WHAT IS BEING ASKED:
Find the lines holding the word "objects" and collect them.

ENTRIES:
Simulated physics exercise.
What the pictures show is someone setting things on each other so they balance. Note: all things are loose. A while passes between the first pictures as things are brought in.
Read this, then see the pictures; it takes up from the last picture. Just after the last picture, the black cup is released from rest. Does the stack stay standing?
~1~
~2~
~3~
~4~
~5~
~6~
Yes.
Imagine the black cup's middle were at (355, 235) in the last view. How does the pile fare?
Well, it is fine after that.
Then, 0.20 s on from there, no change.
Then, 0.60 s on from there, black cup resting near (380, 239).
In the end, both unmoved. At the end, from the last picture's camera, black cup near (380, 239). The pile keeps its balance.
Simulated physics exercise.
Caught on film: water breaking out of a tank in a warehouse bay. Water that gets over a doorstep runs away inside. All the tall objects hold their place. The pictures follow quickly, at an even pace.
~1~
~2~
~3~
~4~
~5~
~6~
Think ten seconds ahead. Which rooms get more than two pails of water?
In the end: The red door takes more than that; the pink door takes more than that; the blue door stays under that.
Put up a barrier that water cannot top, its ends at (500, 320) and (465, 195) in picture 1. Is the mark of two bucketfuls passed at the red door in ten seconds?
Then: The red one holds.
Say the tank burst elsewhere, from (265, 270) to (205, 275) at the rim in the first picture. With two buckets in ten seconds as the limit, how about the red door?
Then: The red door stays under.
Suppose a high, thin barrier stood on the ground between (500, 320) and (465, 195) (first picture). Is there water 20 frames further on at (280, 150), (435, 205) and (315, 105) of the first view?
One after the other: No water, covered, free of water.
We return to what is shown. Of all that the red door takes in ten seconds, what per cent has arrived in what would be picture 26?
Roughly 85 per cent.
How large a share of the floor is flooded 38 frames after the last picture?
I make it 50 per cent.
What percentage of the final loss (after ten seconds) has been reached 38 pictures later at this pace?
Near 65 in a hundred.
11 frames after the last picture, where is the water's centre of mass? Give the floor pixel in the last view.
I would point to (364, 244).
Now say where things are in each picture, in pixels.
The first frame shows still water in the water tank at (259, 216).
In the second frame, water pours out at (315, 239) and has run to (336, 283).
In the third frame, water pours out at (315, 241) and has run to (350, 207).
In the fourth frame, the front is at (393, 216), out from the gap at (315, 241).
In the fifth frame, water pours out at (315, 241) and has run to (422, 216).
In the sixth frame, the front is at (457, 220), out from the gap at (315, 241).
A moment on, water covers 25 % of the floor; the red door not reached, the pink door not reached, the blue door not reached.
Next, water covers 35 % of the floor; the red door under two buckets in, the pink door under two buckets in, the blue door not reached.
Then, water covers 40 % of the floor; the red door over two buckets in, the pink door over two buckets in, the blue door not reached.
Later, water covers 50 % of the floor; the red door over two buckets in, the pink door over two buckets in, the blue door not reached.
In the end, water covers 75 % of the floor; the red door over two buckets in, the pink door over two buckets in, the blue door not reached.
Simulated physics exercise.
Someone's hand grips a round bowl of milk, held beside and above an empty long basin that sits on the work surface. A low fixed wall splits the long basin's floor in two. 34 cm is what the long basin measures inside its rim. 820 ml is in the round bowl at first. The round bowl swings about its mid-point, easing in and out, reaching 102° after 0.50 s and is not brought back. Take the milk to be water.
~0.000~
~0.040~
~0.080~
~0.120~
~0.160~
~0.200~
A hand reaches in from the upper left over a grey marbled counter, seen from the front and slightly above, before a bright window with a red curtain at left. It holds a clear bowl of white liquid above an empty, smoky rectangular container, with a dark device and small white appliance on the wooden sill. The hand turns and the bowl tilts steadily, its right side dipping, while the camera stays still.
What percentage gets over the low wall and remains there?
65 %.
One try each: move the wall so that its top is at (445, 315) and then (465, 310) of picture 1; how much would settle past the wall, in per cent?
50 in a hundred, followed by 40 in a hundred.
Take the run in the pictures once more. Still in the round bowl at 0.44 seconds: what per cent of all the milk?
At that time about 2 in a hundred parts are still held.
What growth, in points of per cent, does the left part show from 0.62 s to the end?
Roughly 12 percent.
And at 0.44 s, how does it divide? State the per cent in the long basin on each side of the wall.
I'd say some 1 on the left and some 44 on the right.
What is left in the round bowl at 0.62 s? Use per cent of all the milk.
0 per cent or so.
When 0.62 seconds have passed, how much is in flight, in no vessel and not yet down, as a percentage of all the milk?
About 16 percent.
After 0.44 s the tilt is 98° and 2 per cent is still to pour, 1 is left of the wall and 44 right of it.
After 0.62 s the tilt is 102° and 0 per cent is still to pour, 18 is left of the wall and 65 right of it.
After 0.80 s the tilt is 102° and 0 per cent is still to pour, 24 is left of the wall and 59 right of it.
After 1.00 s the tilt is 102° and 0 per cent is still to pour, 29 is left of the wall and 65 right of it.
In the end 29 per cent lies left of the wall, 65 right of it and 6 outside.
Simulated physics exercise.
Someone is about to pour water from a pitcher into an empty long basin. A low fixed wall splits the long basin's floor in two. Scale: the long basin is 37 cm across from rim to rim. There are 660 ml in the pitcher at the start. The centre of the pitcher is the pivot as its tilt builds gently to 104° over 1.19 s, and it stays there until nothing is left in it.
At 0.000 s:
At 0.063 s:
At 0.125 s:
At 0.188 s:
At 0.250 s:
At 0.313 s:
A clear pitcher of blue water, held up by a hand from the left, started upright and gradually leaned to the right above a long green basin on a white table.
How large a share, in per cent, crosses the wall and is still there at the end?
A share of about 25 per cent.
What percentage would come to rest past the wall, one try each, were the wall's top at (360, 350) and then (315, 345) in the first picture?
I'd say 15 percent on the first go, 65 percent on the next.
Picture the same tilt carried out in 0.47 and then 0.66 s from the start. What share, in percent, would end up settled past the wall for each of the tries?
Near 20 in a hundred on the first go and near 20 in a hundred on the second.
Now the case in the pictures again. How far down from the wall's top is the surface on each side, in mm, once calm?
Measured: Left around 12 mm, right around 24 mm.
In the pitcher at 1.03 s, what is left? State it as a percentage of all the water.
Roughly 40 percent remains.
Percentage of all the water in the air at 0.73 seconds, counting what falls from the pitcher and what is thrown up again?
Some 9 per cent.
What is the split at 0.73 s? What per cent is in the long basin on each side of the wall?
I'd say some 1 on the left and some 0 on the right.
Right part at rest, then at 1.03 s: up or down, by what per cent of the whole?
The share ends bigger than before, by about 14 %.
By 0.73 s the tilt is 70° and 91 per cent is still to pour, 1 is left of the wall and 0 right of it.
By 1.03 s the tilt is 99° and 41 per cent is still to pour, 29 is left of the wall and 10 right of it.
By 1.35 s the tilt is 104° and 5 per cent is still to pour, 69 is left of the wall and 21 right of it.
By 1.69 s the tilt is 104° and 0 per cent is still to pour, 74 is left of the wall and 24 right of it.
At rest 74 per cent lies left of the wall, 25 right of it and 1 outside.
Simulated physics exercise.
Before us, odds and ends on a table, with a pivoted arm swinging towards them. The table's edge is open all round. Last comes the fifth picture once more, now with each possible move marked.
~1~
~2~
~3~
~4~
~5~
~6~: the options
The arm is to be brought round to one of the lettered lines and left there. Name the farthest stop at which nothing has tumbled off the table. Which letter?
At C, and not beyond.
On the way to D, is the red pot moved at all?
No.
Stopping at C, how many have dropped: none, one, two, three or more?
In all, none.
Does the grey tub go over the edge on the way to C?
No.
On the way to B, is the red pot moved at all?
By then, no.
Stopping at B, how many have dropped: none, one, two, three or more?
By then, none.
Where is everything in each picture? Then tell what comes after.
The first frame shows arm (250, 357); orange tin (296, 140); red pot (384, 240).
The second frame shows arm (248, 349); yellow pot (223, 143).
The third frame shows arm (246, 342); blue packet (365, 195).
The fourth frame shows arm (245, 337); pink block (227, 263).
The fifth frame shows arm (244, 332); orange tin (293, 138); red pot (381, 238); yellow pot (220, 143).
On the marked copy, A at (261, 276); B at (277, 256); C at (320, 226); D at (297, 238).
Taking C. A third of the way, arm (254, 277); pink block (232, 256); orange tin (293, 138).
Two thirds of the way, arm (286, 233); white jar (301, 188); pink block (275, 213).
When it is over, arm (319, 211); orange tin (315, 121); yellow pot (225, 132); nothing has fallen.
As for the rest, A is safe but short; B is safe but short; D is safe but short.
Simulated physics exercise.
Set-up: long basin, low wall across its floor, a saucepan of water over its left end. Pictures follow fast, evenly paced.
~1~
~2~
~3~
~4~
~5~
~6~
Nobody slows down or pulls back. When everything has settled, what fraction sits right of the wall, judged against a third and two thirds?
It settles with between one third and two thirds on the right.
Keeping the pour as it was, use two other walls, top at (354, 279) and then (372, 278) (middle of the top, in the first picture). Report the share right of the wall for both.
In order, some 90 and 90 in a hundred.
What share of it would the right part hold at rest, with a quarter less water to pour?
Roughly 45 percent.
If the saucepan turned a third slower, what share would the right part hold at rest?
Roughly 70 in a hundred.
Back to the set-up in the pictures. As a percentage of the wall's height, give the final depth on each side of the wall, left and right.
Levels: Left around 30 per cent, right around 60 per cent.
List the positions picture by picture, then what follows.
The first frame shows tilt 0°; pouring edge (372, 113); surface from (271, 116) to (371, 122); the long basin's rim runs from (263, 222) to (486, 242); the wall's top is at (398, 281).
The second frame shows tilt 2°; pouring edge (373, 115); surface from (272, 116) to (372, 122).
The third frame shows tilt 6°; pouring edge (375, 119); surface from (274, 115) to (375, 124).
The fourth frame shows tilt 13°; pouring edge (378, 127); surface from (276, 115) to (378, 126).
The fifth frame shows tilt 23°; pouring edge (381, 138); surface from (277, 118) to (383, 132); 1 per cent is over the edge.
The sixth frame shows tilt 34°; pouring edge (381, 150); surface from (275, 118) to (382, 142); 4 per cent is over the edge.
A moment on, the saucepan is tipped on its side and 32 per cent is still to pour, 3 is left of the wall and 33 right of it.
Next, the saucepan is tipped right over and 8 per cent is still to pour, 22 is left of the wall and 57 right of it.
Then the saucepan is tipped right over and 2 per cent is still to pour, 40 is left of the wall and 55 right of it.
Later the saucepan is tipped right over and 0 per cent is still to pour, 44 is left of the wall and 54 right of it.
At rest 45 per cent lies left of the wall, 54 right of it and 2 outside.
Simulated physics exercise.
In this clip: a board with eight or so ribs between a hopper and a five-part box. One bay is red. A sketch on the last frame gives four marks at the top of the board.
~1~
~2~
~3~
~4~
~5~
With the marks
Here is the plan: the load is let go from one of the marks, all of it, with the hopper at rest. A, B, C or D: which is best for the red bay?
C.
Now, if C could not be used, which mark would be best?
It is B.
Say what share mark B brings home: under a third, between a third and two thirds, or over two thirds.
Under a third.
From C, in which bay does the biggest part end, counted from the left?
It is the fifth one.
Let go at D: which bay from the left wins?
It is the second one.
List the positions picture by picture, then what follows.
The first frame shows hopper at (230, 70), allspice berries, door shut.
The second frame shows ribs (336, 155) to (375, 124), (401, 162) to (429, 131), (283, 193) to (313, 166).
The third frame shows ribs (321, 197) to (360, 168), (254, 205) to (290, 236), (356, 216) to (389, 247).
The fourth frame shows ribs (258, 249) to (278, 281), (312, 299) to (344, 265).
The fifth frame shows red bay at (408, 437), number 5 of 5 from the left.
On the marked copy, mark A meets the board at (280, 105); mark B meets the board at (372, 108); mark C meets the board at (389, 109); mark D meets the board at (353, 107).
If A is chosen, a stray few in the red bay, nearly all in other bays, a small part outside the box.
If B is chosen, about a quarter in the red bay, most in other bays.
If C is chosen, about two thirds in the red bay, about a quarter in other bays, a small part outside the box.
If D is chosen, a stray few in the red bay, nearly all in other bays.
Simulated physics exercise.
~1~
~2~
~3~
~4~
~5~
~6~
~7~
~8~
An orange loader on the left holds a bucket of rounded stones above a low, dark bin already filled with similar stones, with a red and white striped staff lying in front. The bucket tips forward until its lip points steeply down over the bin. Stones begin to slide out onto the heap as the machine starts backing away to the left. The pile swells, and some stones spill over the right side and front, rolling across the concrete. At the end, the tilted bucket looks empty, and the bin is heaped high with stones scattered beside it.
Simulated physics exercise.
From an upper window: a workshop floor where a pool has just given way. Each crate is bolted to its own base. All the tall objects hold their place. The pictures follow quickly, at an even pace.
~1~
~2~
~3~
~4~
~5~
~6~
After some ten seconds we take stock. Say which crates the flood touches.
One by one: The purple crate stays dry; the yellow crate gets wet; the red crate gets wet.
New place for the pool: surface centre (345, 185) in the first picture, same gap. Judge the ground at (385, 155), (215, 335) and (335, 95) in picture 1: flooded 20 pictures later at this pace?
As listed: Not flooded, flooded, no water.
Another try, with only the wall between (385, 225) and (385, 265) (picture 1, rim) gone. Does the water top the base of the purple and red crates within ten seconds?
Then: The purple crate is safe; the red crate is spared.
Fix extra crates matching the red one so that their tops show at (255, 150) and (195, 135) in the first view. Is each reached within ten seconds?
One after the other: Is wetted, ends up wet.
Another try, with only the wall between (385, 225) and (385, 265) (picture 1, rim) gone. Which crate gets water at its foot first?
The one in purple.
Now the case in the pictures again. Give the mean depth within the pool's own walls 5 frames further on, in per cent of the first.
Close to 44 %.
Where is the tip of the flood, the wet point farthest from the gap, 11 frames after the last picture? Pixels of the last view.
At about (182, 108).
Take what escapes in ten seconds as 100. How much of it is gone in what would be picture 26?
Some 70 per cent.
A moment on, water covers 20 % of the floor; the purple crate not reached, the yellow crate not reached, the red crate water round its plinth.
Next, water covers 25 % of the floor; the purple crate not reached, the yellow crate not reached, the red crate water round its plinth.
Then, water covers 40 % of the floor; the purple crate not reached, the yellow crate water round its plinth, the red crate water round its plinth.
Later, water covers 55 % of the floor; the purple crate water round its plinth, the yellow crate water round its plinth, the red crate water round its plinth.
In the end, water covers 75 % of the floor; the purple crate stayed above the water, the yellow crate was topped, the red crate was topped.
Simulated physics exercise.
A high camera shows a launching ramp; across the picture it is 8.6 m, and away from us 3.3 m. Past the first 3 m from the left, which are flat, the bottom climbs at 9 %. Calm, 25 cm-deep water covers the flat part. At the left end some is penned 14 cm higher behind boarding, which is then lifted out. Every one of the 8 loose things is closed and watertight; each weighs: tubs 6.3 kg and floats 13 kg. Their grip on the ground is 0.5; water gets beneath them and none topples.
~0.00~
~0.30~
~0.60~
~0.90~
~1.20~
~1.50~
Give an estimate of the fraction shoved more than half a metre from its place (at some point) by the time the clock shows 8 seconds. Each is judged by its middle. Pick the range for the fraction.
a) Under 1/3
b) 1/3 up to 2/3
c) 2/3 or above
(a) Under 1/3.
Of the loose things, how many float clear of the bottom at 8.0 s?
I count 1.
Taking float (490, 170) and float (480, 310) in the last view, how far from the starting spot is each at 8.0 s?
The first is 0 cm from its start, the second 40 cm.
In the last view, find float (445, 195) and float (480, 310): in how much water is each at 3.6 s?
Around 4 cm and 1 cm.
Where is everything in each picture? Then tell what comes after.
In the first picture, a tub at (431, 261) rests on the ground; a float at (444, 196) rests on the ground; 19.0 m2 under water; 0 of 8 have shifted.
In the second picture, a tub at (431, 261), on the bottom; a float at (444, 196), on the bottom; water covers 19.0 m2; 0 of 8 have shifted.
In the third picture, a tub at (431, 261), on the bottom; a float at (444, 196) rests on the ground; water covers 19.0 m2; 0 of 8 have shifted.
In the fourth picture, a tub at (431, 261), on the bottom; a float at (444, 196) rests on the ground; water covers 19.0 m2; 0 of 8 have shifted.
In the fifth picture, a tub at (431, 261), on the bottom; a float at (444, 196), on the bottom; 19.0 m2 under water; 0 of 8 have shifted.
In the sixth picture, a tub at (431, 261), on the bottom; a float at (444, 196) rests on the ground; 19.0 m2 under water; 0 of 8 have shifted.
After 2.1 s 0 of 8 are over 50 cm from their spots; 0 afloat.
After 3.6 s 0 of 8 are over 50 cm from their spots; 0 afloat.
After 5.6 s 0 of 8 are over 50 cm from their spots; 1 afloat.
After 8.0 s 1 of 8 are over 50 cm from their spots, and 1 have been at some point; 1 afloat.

COMPLETED EXERCISE:
Caught on film: water breaking out of a tank in a warehouse bay. Water that gets over a doorstep runs away inside. All the tall objects hold their place. The pictures follow quickly, at an even pace.
From an upper window: a workshop floor where a pool has just given way. Each crate is bolted to its own base. All the tall objects hold their place. The pictures follow quickly, at an even pace.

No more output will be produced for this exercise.